___ Material ___

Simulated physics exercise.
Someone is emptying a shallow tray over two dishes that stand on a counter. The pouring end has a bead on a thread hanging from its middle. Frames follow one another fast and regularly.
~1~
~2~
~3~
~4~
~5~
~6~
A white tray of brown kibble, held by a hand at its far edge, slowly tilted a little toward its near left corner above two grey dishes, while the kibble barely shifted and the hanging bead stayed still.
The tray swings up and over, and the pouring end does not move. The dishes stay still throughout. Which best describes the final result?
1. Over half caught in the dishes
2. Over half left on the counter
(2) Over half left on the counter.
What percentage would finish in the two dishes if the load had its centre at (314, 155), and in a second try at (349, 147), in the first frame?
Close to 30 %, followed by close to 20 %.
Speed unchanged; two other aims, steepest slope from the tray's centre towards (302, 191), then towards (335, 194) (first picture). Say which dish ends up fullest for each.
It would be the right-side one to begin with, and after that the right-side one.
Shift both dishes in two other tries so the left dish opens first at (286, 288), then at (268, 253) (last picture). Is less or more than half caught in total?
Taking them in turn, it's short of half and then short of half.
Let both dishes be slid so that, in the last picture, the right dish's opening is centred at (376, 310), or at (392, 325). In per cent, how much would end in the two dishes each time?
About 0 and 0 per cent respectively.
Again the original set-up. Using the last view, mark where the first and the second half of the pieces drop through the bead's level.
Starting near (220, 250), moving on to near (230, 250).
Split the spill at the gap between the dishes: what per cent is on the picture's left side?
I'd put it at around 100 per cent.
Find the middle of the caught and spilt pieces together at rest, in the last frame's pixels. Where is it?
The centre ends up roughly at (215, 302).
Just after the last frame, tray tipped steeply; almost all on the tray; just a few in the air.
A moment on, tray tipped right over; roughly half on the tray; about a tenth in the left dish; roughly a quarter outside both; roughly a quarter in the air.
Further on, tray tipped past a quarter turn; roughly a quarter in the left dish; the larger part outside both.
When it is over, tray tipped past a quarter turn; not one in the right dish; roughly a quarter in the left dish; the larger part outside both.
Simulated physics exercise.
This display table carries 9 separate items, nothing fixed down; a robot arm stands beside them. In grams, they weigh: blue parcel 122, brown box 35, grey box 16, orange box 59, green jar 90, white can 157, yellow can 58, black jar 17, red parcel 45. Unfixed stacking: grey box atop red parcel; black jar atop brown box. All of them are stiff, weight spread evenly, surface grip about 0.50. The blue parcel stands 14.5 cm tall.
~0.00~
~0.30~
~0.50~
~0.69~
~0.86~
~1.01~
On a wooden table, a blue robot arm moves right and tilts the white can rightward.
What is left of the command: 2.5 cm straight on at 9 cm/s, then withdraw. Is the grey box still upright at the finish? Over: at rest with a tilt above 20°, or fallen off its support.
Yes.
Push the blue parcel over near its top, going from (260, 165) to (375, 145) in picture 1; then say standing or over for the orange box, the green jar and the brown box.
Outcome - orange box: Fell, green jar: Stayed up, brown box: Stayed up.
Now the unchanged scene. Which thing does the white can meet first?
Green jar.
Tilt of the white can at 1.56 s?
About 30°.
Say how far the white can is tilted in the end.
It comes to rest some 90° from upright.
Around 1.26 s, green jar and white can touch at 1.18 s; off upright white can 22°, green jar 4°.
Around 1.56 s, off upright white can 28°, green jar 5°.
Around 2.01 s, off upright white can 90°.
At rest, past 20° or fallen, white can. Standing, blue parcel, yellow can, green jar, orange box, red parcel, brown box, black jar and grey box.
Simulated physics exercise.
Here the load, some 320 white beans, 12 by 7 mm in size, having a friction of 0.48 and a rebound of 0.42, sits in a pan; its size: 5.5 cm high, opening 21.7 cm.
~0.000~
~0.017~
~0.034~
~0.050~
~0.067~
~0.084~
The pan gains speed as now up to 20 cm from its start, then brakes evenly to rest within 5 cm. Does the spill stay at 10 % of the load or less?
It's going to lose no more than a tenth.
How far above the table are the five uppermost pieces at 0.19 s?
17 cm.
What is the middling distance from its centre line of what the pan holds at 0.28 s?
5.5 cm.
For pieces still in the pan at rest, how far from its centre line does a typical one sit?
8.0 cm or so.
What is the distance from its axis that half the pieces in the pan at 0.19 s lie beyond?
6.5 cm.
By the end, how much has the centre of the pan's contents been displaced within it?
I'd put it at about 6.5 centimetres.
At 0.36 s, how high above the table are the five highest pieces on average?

___

Problem description →
In full and verbatim, repeat the records given above.

Full output →
Simulated physics exercise.
Someone is emptying a shallow tray over two dishes that stand on a counter. The pouring end has a bead on a thread hanging from its middle. Frames follow one another fast and regularly.
~1~
~2~
~3~
~4~
~5~
~6~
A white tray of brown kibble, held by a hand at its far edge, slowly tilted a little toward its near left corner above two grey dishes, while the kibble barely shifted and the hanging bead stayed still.
The tray swings up and over, and the pouring end does not move. The dishes stay still throughout. Which best describes the final result?
1. Over half caught in the dishes
2. Over half left on the counter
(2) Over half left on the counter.
What percentage would finish in the two dishes if the load had its centre at (314, 155), and in a second try at (349, 147), in the first frame?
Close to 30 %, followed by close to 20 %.
Speed unchanged; two other aims, steepest slope from the tray's centre towards (302, 191), then towards (335, 194) (first picture). Say which dish ends up fullest for each.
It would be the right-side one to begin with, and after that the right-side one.
Shift both dishes in two other tries so the left dish opens first at (286, 288), then at (268, 253) (last picture). Is less or more than half caught in total?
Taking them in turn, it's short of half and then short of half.
Let both dishes be slid so that, in the last picture, the right dish's opening is centred at (376, 310), or at (392, 325). In per cent, how much would end in the two dishes each time?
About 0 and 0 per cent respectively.
Again the original set-up. Using the last view, mark where the first and the second half of the pieces drop through the bead's level.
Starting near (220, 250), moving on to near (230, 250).
Split the spill at the gap between the dishes: what per cent is on the picture's left side?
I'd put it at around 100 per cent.
Find the middle of the caught and spilt pieces together at rest, in the last frame's pixels. Where is it?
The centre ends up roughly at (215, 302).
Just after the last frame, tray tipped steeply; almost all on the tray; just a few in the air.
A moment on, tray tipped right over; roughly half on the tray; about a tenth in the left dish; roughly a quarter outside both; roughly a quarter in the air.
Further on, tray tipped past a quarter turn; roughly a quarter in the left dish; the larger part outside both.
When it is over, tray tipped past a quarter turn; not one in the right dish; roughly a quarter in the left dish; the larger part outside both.
Simulated physics exercise.
This display table carries 9 separate items, nothing fixed down; a robot arm stands beside them. In grams, they weigh: blue parcel 122, brown box 35, grey box 16, orange box 59, green jar 90, white can 157, yellow can 58, black jar 17, red parcel 45. Unfixed stacking: grey box atop red parcel; black jar atop brown box. All of them are stiff, weight spread evenly, surface grip about 0.50. The blue parcel stands 14.5 cm tall.
~0.00~
~0.30~
~0.50~
~0.69~
~0.86~
~1.01~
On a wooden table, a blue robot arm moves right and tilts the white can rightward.
What is left of the command: 2.5 cm straight on at 9 cm/s, then withdraw. Is the grey box still upright at the finish? Over: at rest with a tilt above 20°, or fallen off its support.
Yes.
Push the blue parcel over near its top, going from (260, 165) to (375, 145) in picture 1; then say standing or over for the orange box, the green jar and the brown box.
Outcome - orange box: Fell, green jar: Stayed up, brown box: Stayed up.
Now the unchanged scene. Which thing does the white can meet first?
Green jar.
Tilt of the white can at 1.56 s?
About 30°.
Say how far the white can is tilted in the end.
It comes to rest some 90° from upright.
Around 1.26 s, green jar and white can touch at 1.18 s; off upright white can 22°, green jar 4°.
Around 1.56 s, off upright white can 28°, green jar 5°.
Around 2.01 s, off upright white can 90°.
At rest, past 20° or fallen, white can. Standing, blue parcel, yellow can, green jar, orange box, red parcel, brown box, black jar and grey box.
Simulated physics exercise.
Here the load, some 320 white beans, 12 by 7 mm in size, having a friction of 0.48 and a rebound of 0.42, sits in a pan; its size: 5.5 cm high, opening 21.7 cm.
~0.000~
~0.017~
~0.034~
~0.050~
~0.067~
~0.084~
The pan gains speed as now up to 20 cm from its start, then brakes evenly to rest within 5 cm. Does the spill stay at 10 % of the load or less?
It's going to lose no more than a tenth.
How far above the table are the five uppermost pieces at 0.19 s?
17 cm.
What is the middling distance from its centre line of what the pan holds at 0.28 s?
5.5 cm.
For pieces still in the pan at rest, how far from its centre line does a typical one sit?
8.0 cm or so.
What is the distance from its axis that half the pieces in the pan at 0.19 s lie beyond?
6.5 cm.
By the end, how much has the centre of the pan's contents been displaced within it?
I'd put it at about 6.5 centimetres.
At 0.36 s, how high above the table are the five highest pieces on average?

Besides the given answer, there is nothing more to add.